**AIM:**
Show all lines of the listing that hold the word "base".

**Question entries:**
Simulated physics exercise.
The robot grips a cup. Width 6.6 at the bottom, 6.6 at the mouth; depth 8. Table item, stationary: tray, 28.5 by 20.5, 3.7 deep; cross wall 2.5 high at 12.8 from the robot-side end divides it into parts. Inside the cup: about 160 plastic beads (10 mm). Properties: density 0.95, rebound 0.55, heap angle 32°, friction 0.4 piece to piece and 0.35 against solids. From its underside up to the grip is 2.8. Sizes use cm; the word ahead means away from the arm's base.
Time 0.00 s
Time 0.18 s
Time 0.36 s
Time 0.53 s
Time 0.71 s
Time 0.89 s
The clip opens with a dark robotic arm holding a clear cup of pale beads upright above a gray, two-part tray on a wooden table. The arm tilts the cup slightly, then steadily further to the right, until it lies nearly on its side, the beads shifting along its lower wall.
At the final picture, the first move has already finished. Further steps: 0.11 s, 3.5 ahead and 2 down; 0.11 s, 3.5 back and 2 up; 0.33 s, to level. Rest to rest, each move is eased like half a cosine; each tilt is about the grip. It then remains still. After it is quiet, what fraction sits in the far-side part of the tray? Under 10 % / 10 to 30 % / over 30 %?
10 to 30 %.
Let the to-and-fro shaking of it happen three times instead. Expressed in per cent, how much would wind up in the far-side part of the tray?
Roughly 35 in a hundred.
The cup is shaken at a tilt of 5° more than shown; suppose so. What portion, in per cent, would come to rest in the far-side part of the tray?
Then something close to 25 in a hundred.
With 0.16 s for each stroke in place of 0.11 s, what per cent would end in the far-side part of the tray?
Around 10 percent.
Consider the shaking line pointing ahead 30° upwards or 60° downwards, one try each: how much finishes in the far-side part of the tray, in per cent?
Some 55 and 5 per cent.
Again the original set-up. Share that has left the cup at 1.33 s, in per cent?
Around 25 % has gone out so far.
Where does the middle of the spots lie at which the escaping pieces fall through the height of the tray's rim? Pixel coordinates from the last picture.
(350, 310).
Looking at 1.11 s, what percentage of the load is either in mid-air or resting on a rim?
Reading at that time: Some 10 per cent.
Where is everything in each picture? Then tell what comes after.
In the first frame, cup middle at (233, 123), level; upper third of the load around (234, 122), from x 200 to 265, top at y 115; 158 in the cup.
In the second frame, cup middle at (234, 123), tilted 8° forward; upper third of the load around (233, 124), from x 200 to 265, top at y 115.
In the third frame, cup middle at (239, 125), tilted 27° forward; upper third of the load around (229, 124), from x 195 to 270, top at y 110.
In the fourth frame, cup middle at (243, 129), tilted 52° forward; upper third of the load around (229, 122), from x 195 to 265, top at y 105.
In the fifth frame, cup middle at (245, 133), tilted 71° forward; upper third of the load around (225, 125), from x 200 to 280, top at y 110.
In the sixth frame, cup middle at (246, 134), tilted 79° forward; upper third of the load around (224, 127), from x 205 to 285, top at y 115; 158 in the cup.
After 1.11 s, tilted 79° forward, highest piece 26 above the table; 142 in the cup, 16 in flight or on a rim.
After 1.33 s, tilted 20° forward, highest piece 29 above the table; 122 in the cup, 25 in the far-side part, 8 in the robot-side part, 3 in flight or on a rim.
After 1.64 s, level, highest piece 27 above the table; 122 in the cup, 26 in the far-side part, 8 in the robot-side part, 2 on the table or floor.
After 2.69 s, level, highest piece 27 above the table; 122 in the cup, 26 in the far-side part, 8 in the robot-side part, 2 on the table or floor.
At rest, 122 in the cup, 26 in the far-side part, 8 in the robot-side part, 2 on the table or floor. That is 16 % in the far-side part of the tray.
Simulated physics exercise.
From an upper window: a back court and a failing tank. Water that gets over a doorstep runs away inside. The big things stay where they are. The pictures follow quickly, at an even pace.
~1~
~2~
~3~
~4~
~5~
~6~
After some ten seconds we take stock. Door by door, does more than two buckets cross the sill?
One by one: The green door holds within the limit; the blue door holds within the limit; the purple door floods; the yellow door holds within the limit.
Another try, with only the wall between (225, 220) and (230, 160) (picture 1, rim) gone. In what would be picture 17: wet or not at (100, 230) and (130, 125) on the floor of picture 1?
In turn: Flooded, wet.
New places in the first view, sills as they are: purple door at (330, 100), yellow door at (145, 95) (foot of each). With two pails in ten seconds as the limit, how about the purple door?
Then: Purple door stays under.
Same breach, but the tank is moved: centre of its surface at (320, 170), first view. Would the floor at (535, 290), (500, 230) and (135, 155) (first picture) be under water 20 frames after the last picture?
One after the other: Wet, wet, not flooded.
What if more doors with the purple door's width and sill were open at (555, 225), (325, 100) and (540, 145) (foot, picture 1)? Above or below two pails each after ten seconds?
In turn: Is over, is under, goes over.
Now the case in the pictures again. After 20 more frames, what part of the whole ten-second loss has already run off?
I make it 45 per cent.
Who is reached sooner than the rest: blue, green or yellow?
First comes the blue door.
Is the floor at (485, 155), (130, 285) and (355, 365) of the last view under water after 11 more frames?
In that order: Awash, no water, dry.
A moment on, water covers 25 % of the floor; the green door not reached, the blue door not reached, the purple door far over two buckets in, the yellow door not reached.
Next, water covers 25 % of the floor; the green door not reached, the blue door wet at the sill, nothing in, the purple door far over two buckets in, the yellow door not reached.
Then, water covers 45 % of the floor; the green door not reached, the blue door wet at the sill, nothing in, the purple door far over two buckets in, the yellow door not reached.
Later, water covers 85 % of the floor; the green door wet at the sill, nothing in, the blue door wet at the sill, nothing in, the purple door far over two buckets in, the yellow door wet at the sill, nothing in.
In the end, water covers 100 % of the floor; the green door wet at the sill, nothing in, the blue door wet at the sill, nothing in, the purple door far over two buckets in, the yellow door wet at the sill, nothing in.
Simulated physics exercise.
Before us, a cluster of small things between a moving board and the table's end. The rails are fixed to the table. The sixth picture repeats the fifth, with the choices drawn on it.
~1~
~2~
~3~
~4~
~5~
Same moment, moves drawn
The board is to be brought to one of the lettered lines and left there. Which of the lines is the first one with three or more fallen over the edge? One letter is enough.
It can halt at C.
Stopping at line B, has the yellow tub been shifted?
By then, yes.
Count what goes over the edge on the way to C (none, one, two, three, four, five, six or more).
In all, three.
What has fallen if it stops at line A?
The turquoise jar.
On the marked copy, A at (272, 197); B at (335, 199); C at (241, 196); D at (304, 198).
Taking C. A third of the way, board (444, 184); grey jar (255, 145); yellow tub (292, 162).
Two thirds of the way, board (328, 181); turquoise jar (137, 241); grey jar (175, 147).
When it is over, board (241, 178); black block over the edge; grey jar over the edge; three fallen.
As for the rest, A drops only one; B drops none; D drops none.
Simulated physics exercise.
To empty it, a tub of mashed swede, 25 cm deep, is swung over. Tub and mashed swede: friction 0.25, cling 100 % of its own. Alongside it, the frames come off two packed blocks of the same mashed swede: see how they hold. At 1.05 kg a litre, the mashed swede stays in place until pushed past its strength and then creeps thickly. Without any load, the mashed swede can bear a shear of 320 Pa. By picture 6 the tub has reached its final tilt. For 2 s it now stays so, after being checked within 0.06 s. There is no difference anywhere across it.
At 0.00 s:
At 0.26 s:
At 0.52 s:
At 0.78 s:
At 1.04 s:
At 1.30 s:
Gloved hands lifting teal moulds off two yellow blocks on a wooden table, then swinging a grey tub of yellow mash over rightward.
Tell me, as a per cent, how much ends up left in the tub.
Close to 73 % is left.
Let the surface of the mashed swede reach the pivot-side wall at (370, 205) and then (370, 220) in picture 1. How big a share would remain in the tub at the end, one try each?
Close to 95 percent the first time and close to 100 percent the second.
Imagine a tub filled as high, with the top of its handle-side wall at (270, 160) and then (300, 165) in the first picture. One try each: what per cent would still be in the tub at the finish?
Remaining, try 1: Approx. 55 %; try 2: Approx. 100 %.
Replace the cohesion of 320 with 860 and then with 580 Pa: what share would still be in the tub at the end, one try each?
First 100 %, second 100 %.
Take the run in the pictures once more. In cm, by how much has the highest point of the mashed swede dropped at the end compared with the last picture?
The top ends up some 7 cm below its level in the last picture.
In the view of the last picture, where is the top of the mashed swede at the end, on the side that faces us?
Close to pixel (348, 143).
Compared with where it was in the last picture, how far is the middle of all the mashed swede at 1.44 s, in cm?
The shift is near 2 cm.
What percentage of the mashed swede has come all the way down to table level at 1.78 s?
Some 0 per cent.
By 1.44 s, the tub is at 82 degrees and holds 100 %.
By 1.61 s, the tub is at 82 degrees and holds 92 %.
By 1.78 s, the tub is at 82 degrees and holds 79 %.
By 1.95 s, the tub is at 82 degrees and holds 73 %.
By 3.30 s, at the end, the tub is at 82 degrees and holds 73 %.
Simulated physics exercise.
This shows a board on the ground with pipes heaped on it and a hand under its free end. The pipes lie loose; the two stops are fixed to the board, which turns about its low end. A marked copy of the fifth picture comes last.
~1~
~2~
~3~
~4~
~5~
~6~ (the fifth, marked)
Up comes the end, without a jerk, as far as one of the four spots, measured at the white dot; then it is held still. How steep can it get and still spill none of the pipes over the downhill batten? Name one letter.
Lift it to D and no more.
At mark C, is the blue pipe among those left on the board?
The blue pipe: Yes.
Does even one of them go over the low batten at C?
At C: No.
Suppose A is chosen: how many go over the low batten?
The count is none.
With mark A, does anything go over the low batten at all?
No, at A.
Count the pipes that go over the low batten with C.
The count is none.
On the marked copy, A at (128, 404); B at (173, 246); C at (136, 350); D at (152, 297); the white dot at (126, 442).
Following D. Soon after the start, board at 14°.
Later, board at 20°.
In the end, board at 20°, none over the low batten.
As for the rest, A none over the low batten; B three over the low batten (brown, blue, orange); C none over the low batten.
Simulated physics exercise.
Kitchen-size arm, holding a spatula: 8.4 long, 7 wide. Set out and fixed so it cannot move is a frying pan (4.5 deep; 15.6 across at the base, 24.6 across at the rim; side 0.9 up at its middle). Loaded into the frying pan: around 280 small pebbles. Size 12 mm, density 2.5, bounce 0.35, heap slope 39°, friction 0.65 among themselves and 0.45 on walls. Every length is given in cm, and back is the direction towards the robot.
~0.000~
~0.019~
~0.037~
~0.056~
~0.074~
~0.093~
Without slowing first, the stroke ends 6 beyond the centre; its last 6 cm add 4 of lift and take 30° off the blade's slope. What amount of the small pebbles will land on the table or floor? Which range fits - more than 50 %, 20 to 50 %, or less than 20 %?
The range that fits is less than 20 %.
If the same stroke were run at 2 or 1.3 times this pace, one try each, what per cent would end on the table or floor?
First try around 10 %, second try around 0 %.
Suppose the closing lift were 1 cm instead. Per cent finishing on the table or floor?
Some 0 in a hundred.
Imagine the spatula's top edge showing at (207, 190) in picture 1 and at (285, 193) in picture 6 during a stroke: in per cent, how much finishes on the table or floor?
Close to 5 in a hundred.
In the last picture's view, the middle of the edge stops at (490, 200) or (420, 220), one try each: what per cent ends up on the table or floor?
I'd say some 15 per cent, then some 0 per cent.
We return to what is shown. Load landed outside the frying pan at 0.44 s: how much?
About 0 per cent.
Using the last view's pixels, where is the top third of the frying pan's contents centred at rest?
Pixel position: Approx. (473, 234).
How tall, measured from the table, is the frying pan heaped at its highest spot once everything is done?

**WRITTEN SOLUTION:**
The robot grips a cup. Width 6.6 at the bottom, 6.6 at the mouth; depth 8. Table item, stationary: tray, 28.5 by 20.5, 3.7 deep; cross wall 2.5 high at 12.8 from the robot-side end divides it into parts. Inside the cup: about 160 plastic beads (10 mm). Properties: density 0.95, rebound 0.55, heap angle 32°, friction 0.4 piece to piece and 0.35 against solids. From its underside up to the grip is 2.8. Sizes use cm; the word ahead means away from the arm's base.
Kitchen-size arm, holding a spatula: 8.4 long, 7 wide. Set out and fixed so it cannot move is a frying pan (4.5 deep; 15.6 across at the base, 24.6 across at the rim; side 0.9 up at its middle). Loaded into the frying pan: around 280 small pebbles. Size 12 mm, density 2.5, bounce 0.35, heap slope 39°, friction 0.65 among themselves and 0.45 on walls. Every length is given in cm, and back is the direction towards the robot.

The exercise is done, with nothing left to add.